►

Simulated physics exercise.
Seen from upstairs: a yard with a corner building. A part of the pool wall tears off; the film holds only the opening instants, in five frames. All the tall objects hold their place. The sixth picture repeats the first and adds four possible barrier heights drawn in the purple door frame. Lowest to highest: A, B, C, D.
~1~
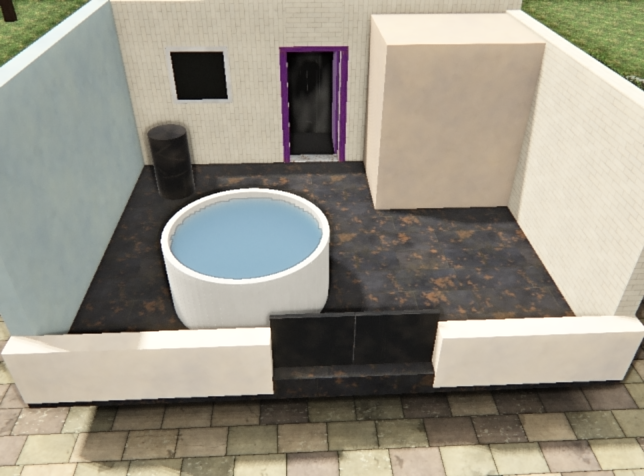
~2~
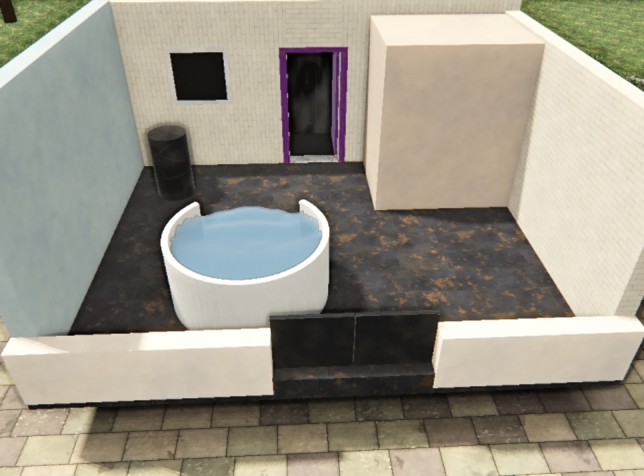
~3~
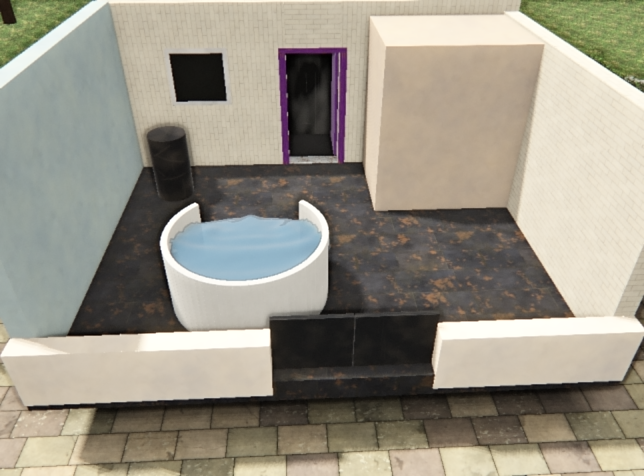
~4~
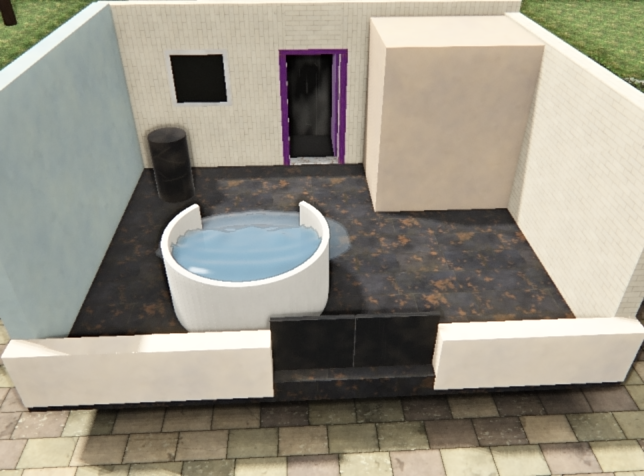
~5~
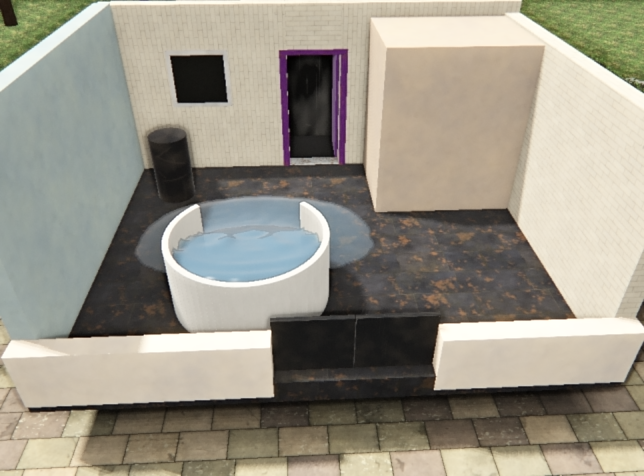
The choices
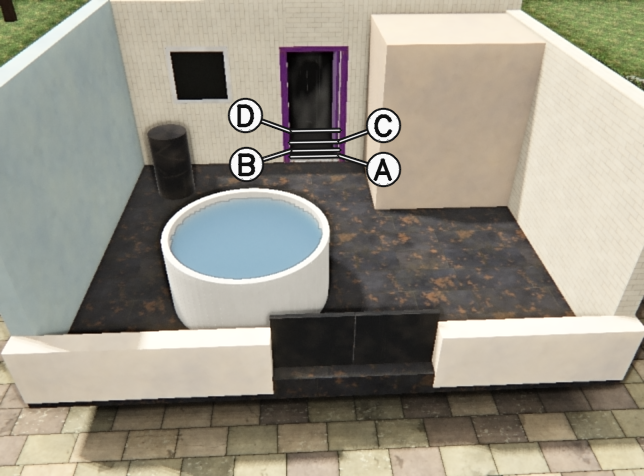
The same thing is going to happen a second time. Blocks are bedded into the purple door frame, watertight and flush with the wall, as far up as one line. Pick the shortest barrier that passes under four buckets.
C is the one.
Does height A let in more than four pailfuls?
Yes, it does.
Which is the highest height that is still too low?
That is height B.
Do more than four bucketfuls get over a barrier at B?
Yes, that goes wrong.
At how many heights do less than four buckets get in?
Two of the four.
On the marked copy, A at (314, 156); B at (314, 150); C at (314, 142); D at (314, 130); from the bottom up A, B, C, D.
For height A, dozens of bucketfuls pour in.
For height B, about 9 bucketfuls get in.
For height C, a splash gets over, under a bucket.
For height D, nothing gets over.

◄

Copy exactly, and only, the lines from the one containing "At how many" through the last line of the listing.

At how many heights do less than four buckets get in?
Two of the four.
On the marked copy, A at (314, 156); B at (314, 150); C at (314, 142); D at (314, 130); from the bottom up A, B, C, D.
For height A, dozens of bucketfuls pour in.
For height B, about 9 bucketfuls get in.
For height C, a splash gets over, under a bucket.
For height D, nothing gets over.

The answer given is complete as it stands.